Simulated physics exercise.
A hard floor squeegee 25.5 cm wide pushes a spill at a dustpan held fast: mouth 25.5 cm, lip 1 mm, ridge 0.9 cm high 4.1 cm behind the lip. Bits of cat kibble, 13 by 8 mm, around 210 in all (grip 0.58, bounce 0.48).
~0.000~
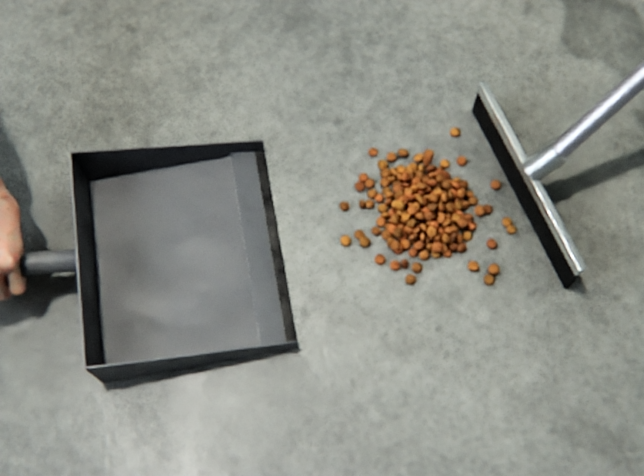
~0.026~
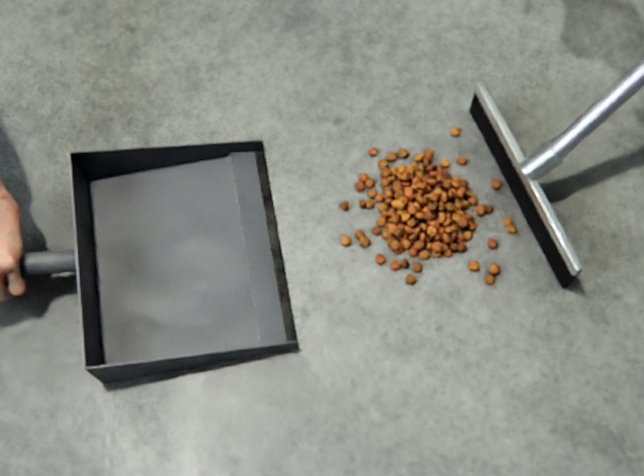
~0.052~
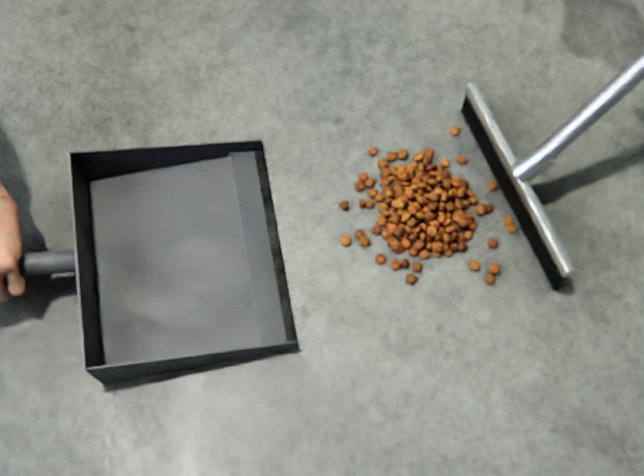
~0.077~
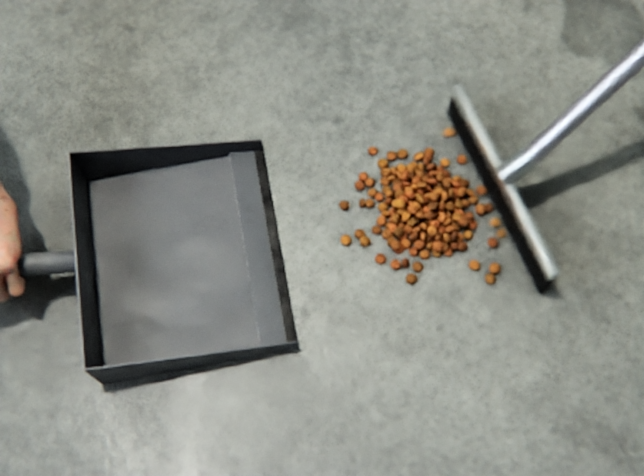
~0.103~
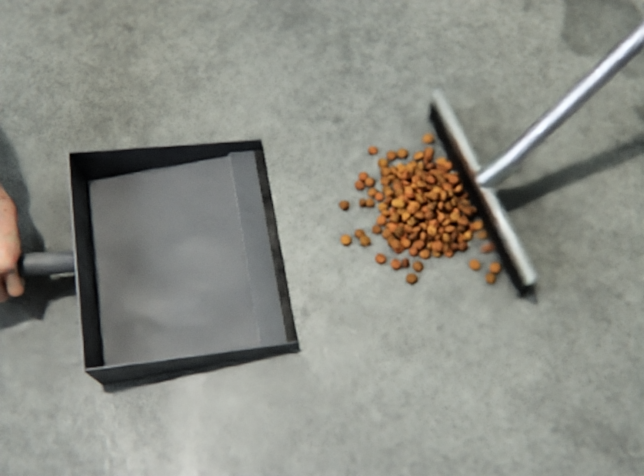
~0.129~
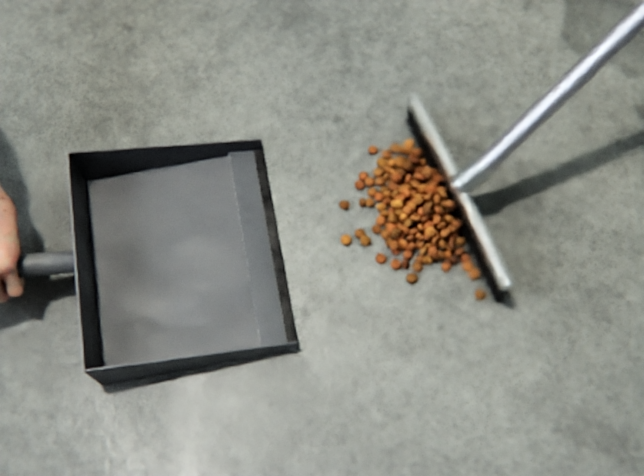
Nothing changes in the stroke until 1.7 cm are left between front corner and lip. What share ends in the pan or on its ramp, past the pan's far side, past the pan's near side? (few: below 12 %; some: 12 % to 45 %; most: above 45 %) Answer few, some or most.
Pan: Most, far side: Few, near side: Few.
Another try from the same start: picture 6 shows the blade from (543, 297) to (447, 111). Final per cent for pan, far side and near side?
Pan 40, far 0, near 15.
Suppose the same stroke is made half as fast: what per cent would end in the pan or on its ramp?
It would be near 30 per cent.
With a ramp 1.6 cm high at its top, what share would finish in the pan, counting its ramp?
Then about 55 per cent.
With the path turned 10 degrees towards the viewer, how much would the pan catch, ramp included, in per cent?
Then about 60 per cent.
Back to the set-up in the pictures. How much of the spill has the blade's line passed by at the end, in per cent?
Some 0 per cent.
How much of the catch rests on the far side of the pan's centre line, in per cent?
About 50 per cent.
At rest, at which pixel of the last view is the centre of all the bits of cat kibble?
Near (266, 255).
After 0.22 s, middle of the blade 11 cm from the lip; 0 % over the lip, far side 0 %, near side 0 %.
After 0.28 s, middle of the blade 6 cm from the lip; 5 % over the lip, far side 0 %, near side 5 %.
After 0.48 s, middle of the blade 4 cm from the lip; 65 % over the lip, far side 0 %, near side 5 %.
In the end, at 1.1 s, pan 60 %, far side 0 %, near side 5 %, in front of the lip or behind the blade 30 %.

^^^^^^^^^^^^^^^^

WORK INSTRUCTIONS: Nothing but the lines from the line with "Another try from" to the last line of the listing above should appear; please retype them exactly, both ends included.

ANSWER FOR THIS EXERCISE:
Another try from the same start: picture 6 shows the blade from (543, 297) to (447, 111). Final per cent for pan, far side and near side?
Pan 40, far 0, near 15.
Suppose the same stroke is made half as fast: what per cent would end in the pan or on its ramp?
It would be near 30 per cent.
With a ramp 1.6 cm high at its top, what share would finish in the pan, counting its ramp?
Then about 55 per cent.
With the path turned 10 degrees towards the viewer, how much would the pan catch, ramp included, in per cent?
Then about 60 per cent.
Back to the set-up in the pictures. How much of the spill has the blade's line passed by at the end, in per cent?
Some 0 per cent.
How much of the catch rests on the far side of the pan's centre line, in per cent?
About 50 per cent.
At rest, at which pixel of the last view is the centre of all the bits of cat kibble?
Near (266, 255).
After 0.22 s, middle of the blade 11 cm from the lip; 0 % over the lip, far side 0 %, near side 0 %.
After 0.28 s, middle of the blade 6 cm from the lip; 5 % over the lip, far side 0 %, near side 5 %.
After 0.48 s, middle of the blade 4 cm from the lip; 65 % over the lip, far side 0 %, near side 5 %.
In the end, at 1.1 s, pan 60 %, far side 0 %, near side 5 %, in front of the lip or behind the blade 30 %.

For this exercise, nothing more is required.